***** DATA RECORDS

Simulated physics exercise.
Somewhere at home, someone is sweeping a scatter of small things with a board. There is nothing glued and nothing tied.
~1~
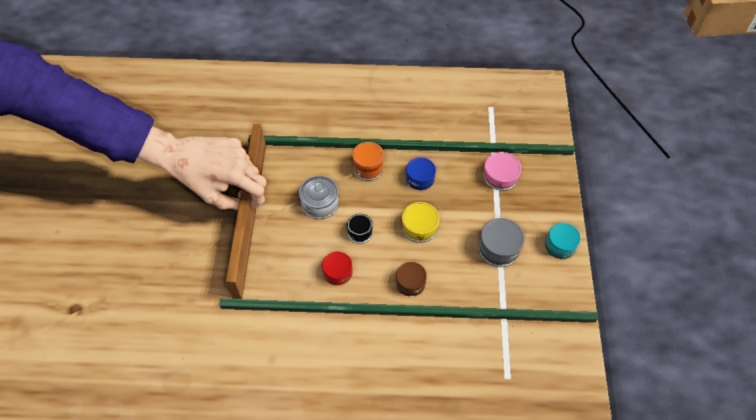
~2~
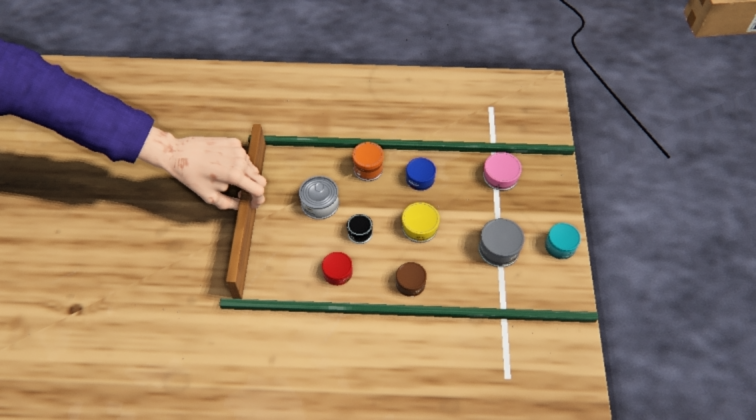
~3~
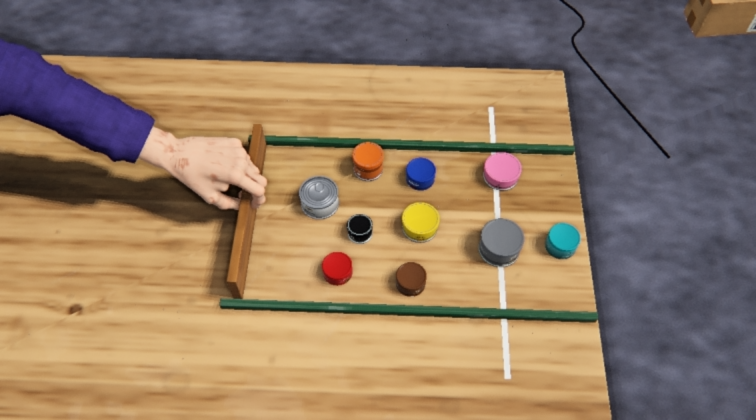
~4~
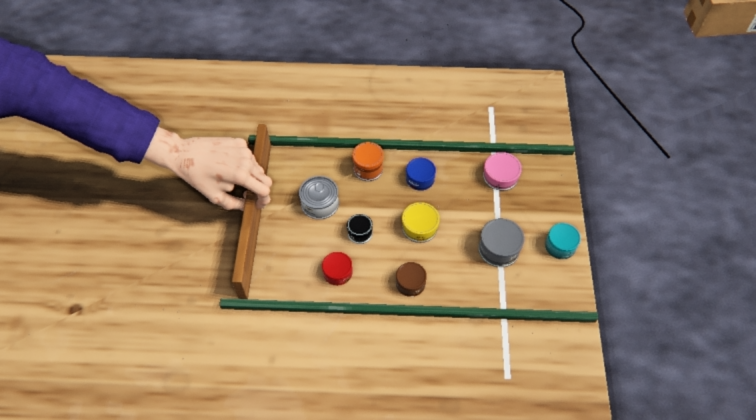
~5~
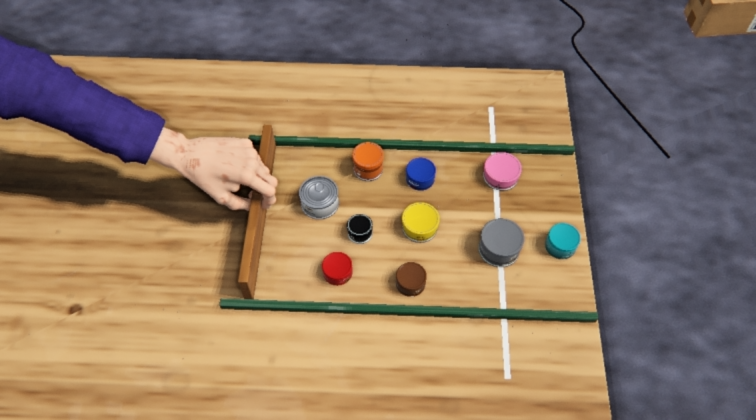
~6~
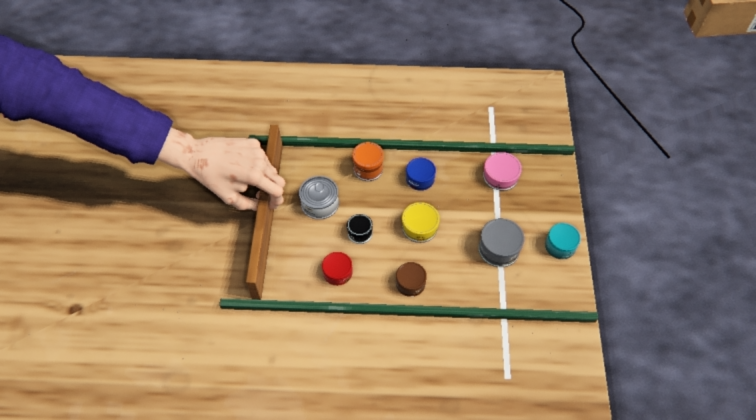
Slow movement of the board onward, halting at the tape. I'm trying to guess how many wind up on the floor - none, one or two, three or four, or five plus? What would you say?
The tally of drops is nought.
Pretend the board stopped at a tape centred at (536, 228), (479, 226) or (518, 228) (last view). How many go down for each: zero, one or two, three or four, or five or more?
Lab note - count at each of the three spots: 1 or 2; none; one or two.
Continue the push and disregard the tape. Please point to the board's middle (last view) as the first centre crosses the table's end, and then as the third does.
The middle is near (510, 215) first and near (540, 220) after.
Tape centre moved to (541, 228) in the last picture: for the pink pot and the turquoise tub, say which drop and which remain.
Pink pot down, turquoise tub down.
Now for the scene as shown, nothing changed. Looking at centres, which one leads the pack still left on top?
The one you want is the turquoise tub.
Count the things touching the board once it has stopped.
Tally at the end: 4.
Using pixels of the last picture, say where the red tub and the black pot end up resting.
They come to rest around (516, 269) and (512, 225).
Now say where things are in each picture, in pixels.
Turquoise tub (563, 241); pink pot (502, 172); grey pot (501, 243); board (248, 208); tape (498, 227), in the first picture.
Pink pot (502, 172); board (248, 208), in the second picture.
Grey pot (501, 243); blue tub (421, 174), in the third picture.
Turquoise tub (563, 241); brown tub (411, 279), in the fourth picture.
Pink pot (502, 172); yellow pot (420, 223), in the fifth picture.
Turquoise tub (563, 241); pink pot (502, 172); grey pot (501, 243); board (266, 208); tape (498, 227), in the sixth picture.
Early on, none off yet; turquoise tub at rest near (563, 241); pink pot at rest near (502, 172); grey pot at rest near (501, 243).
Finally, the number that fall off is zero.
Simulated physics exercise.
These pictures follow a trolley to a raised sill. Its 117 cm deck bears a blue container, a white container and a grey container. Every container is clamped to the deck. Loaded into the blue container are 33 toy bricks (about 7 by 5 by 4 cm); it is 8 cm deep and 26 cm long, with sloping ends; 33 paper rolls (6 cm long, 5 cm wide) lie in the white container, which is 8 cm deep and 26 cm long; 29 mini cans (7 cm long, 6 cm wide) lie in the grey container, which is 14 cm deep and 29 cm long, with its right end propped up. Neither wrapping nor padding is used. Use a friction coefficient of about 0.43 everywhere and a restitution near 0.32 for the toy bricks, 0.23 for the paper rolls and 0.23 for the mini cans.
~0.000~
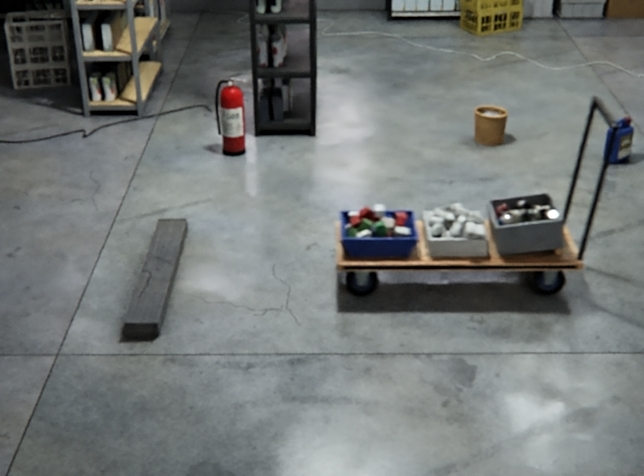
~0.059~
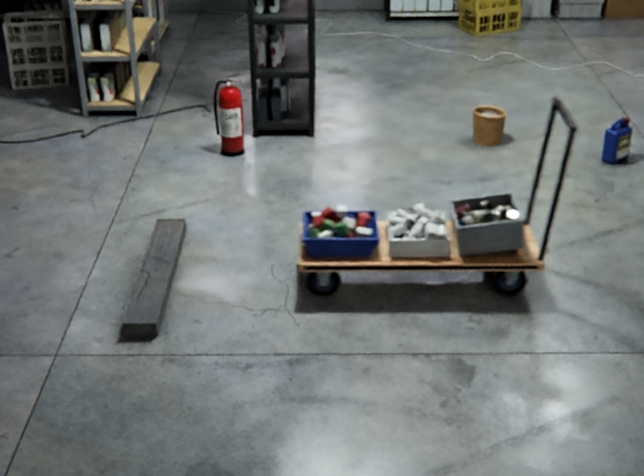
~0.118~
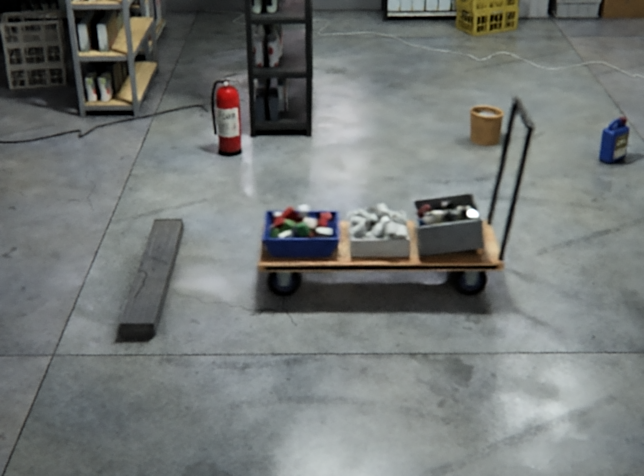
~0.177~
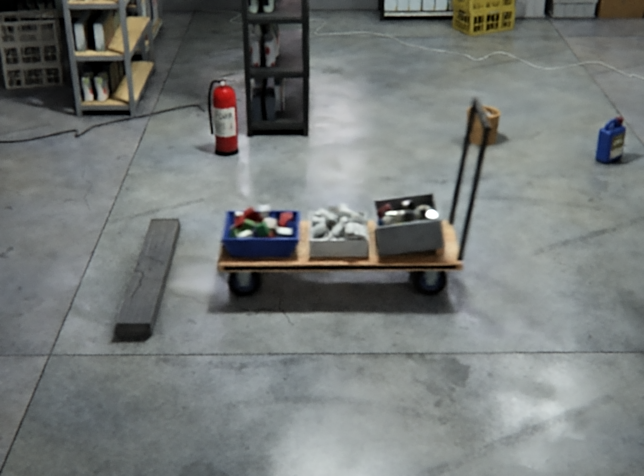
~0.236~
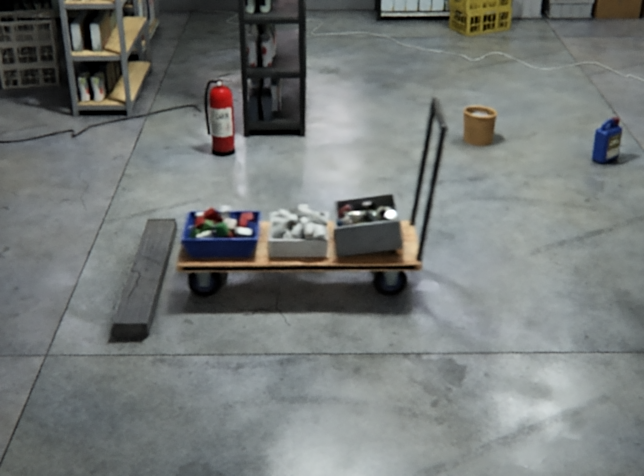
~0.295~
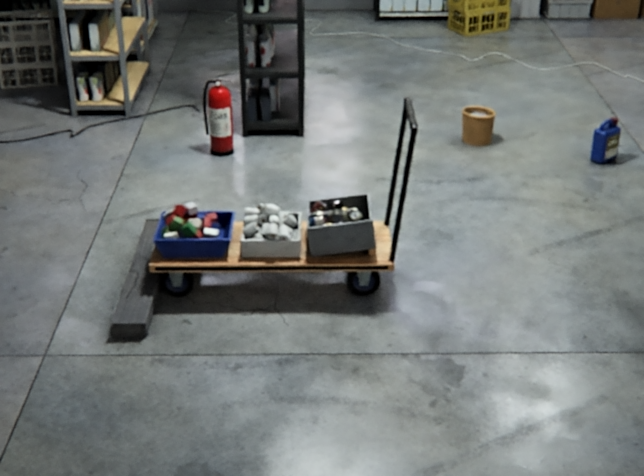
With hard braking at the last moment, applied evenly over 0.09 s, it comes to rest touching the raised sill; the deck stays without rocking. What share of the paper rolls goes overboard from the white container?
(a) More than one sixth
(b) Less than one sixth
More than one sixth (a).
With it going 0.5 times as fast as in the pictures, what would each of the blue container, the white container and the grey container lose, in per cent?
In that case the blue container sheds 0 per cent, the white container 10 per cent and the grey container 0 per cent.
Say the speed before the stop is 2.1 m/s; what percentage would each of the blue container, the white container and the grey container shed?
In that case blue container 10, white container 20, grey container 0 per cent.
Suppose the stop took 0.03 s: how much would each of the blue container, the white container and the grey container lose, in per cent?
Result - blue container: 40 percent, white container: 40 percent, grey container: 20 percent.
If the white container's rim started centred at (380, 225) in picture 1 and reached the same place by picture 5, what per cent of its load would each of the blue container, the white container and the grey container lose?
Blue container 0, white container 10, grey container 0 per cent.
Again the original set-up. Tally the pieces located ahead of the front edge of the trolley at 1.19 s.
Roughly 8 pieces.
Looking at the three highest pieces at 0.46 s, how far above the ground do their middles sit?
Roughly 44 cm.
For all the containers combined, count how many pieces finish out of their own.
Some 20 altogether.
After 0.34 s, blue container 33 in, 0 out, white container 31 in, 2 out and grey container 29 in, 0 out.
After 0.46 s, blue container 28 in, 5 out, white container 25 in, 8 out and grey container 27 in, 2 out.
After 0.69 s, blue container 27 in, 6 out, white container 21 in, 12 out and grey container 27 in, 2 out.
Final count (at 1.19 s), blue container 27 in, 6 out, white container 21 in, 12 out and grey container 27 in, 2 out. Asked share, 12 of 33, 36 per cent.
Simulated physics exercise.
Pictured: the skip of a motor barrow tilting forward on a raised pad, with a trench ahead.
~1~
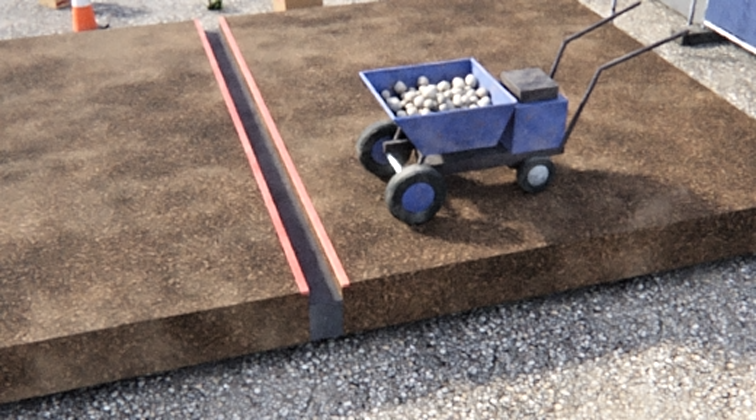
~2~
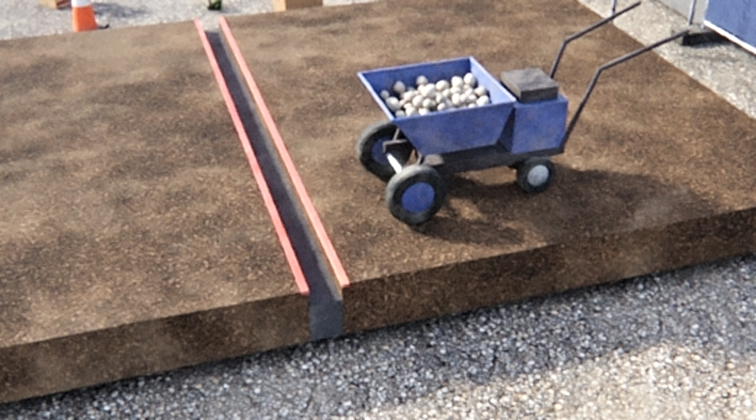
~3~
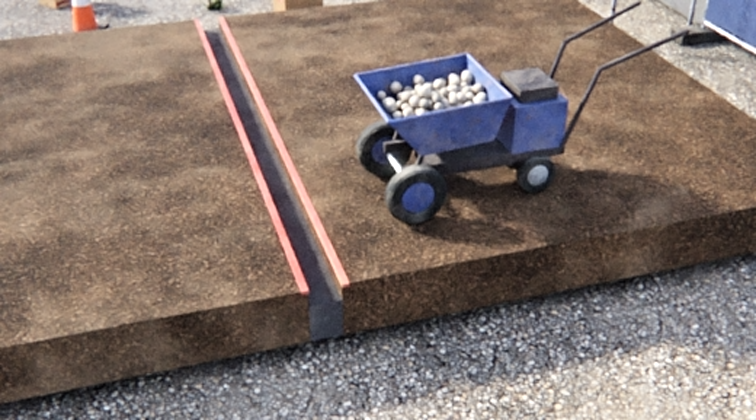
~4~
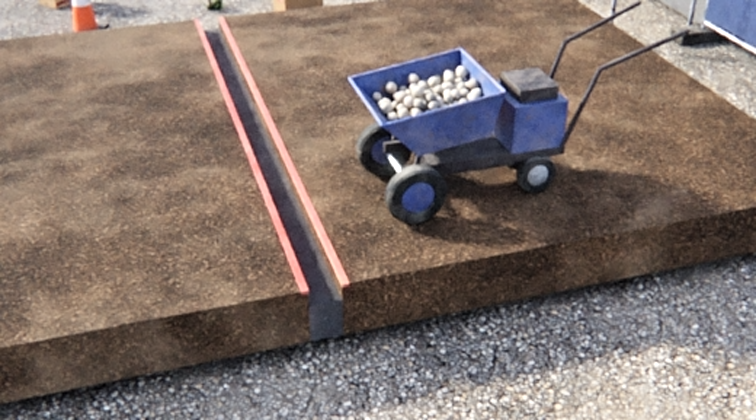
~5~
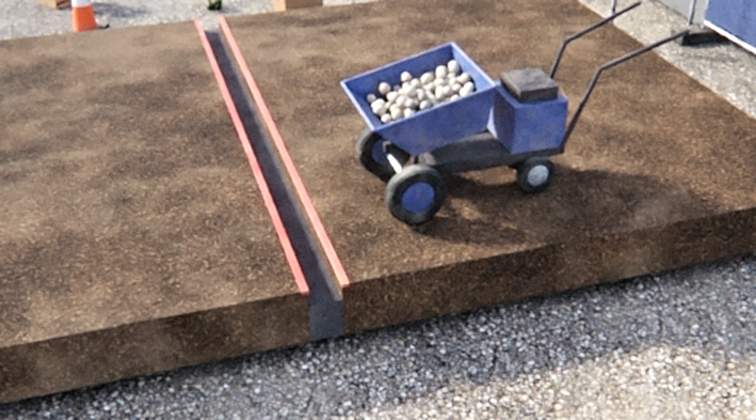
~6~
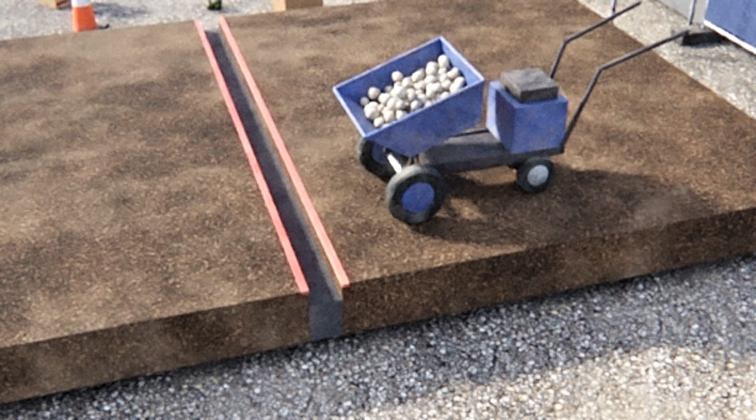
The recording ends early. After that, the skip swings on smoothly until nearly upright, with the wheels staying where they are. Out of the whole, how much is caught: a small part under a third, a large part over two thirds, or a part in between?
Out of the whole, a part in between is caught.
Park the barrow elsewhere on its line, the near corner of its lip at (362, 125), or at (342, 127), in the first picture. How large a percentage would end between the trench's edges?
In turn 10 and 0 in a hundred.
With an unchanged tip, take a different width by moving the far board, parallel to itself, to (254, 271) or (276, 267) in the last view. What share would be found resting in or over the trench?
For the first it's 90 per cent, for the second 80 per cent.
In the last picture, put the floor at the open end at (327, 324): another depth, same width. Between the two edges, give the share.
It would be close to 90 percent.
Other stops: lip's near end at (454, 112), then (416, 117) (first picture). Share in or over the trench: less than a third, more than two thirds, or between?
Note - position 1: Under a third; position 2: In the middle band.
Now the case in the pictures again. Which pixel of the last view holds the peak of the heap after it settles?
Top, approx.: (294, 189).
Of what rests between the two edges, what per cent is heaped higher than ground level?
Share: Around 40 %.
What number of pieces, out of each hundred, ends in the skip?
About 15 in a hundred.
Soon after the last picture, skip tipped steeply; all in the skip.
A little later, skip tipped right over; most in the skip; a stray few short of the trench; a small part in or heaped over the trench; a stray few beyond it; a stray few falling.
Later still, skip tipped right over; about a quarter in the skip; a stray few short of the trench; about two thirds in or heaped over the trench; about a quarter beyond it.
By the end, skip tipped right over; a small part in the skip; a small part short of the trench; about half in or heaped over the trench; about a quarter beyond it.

**********

— THE PROBLEM —
Set down only these lines, exactly: the line containing "Of what rests" and each line after it, through the end of the listing.

— THE COMPLETED TASK —
Of what rests between the two edges, what per cent is heaped higher than ground level?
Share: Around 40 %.
What number of pieces, out of each hundred, ends in the skip?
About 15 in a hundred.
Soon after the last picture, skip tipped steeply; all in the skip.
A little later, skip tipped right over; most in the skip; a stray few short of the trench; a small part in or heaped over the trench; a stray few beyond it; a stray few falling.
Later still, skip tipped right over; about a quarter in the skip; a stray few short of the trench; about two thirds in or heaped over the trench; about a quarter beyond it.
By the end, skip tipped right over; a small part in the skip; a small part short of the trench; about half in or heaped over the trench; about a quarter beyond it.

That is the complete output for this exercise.